**Data supplied**:
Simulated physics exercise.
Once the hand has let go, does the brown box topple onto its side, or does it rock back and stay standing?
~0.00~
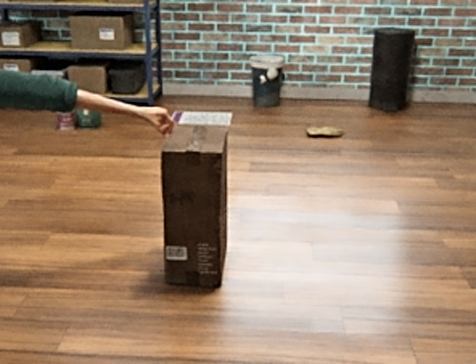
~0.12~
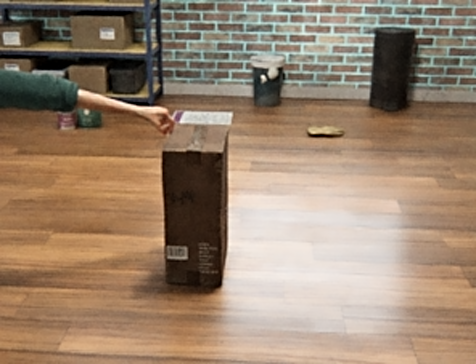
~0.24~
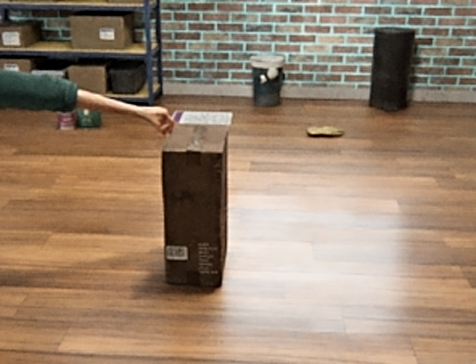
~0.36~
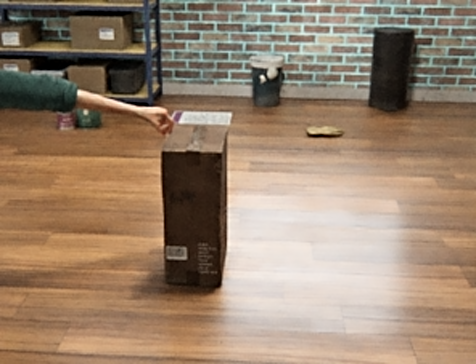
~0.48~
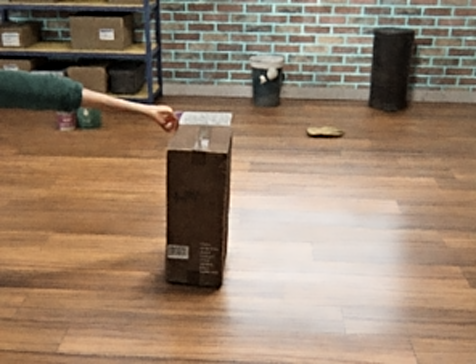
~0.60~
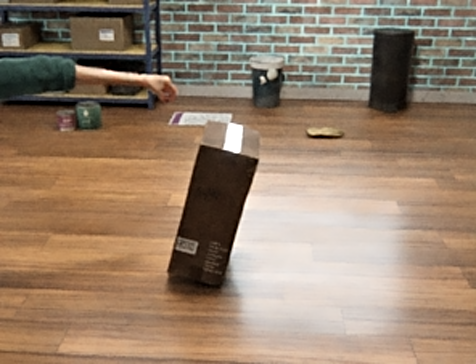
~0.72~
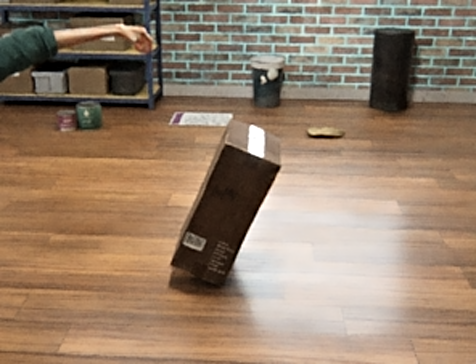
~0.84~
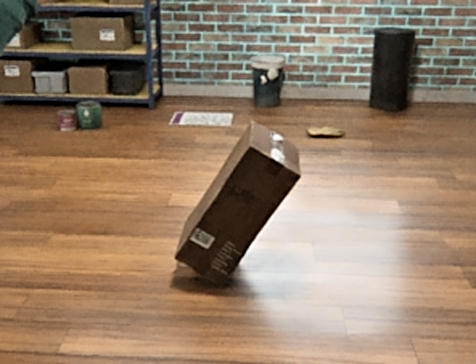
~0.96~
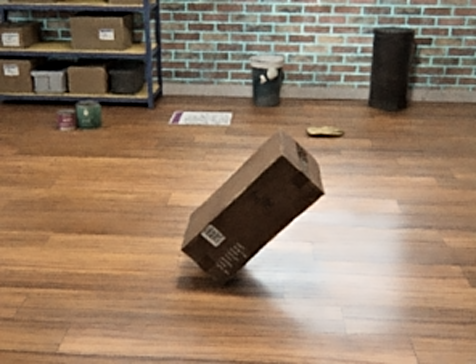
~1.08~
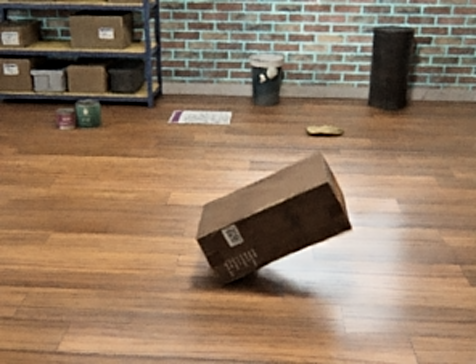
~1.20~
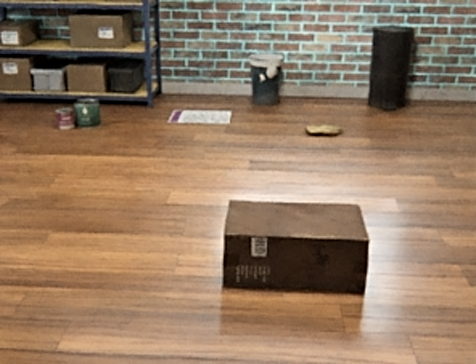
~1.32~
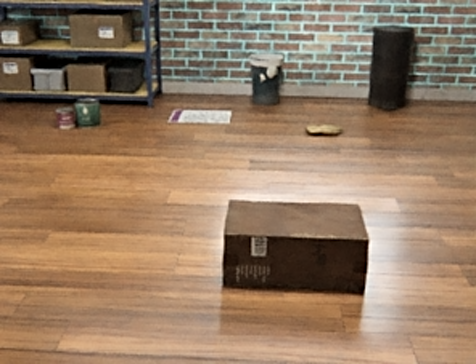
The brown box topples over to the right and ends up lying on its side on the floor.
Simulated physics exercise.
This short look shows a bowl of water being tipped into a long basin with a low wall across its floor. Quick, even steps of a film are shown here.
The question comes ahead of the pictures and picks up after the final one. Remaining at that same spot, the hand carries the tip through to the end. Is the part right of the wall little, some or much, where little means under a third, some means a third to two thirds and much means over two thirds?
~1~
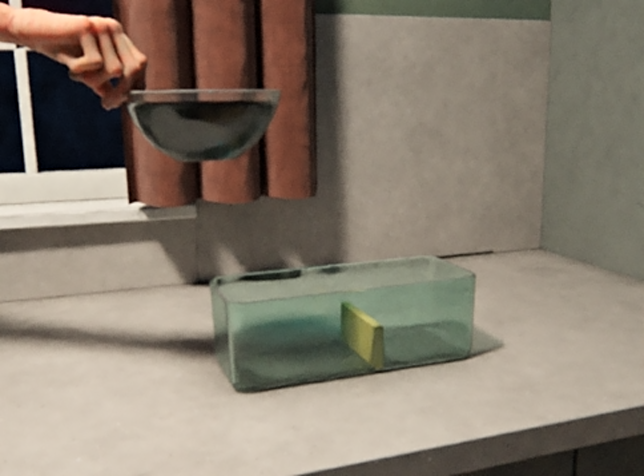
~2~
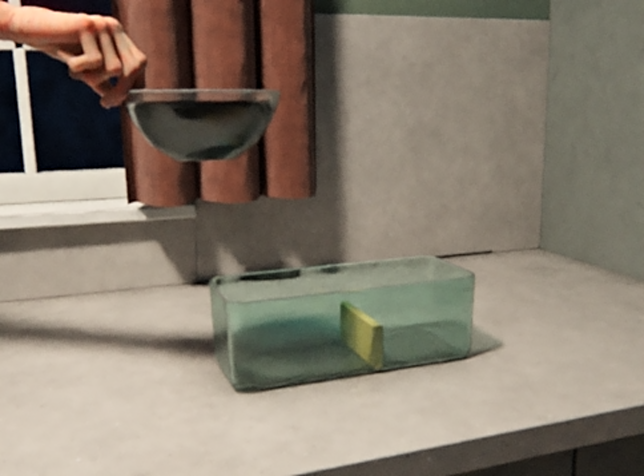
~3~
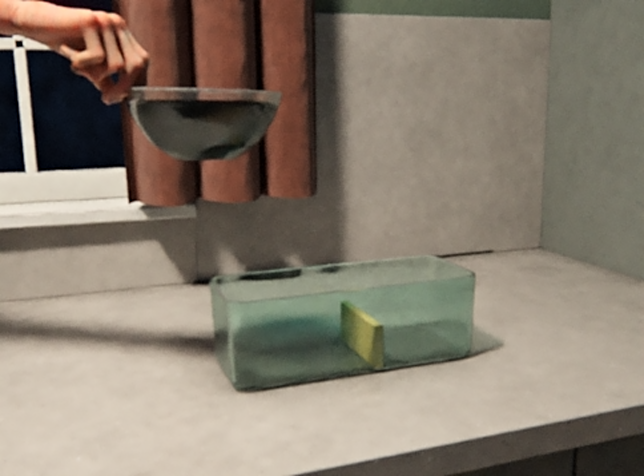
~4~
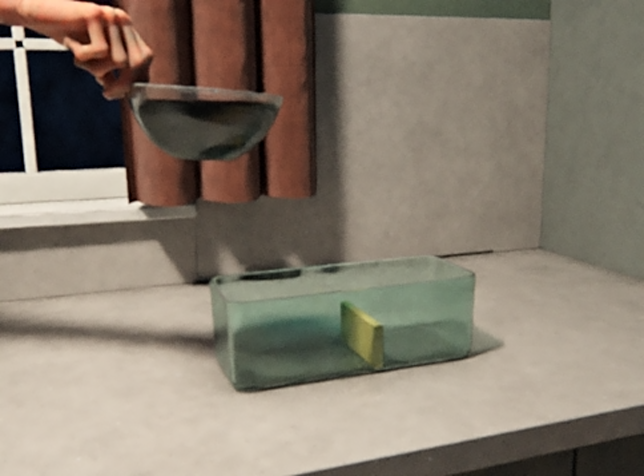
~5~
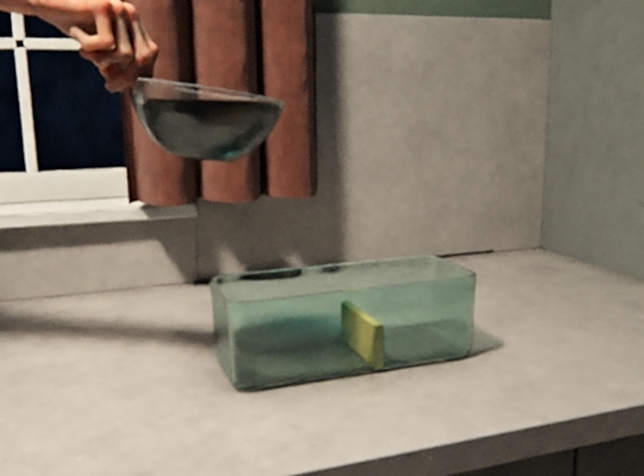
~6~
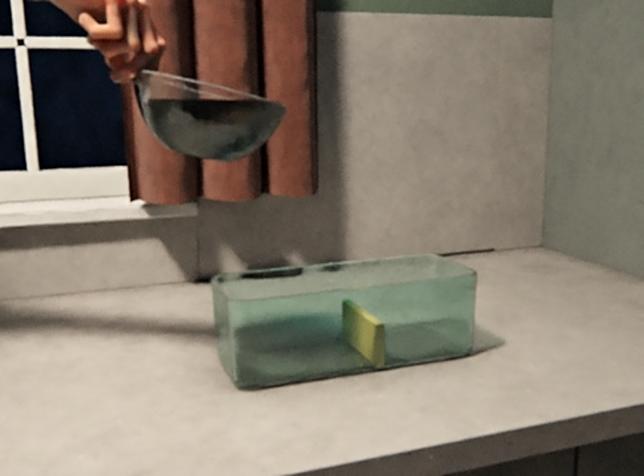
Little.
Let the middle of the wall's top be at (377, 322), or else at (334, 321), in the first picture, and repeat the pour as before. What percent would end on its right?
10 % then 60 %, approximately.
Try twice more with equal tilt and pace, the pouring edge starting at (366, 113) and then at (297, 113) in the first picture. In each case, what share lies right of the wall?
In turn 80 and 45 in a hundred.
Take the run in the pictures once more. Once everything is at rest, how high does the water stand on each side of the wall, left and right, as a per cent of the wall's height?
On the left it is 60 per cent, on the right 20.
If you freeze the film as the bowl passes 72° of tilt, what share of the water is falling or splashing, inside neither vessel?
About 45 per cent.
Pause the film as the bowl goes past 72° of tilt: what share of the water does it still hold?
Around 25 in a hundred has not poured out yet.
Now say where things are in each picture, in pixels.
It leans 0°; its right rim is at (277, 93); the water meets the walls at (129, 104) and (272, 102); the long basin's rim runs from (218, 292) to (455, 267); the wall's top is at (360, 314), in the first frame.
It leans 1°; its right rim is at (276, 94); the water meets the walls at (127, 103) and (271, 102), in the second frame.
It leans 2°; its right rim is at (278, 95); the water meets the walls at (129, 102) and (273, 103), in the third frame.
It leans 5°; its right rim is at (279, 100); the water meets the walls at (132, 101) and (274, 104), in the fourth frame.
It leans 10°; its right rim is at (281, 105); the water meets the walls at (135, 101) and (277, 104), in the fifth frame.
It leans 15°; its right rim is at (283, 111); the water meets the walls at (140, 102) and (281, 107); 2 per cent is over the edge, in the sixth frame.
A moment on, the bowl is tipped part way and 24 per cent is still to pour, 19 is left of the wall and 11 right of it.
Next, the bowl is tipped right over and 0 per cent is still to pour, 71 is left of the wall and 17 right of it.
Then the bowl is tipped right over and 0 per cent is still to pour, 72 is left of the wall and 18 right of it.
Later the bowl is tipped right over and 0 per cent is still to pour, 72 is left of the wall and 18 right of it.
Finally, 72 per cent lies left of the wall, 18 right of it and 10 outside.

**Task brief**: Every line above should be returned word for word, with the pictures left behind.

**Finished exercise**:
Simulated physics exercise.
Once the hand has let go, does the brown box topple onto its side, or does it rock back and stay standing?
~0.00~
~0.12~
~0.24~
~0.36~
~0.48~
~0.60~
~0.72~
~0.84~
~0.96~
~1.08~
~1.20~
~1.32~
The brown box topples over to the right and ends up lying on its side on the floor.
Simulated physics exercise.
This short look shows a bowl of water being tipped into a long basin with a low wall across its floor. Quick, even steps of a film are shown here.
The question comes ahead of the pictures and picks up after the final one. Remaining at that same spot, the hand carries the tip through to the end. Is the part right of the wall little, some or much, where little means under a third, some means a third to two thirds and much means over two thirds?
~1~
~2~
~3~
~4~
~5~
~6~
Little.
Let the middle of the wall's top be at (377, 322), or else at (334, 321), in the first picture, and repeat the pour as before. What percent would end on its right?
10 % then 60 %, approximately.
Try twice more with equal tilt and pace, the pouring edge starting at (366, 113) and then at (297, 113) in the first picture. In each case, what share lies right of the wall?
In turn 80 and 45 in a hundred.
Take the run in the pictures once more. Once everything is at rest, how high does the water stand on each side of the wall, left and right, as a per cent of the wall's height?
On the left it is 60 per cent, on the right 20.
If you freeze the film as the bowl passes 72° of tilt, what share of the water is falling or splashing, inside neither vessel?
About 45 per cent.
Pause the film as the bowl goes past 72° of tilt: what share of the water does it still hold?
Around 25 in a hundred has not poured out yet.
Now say where things are in each picture, in pixels.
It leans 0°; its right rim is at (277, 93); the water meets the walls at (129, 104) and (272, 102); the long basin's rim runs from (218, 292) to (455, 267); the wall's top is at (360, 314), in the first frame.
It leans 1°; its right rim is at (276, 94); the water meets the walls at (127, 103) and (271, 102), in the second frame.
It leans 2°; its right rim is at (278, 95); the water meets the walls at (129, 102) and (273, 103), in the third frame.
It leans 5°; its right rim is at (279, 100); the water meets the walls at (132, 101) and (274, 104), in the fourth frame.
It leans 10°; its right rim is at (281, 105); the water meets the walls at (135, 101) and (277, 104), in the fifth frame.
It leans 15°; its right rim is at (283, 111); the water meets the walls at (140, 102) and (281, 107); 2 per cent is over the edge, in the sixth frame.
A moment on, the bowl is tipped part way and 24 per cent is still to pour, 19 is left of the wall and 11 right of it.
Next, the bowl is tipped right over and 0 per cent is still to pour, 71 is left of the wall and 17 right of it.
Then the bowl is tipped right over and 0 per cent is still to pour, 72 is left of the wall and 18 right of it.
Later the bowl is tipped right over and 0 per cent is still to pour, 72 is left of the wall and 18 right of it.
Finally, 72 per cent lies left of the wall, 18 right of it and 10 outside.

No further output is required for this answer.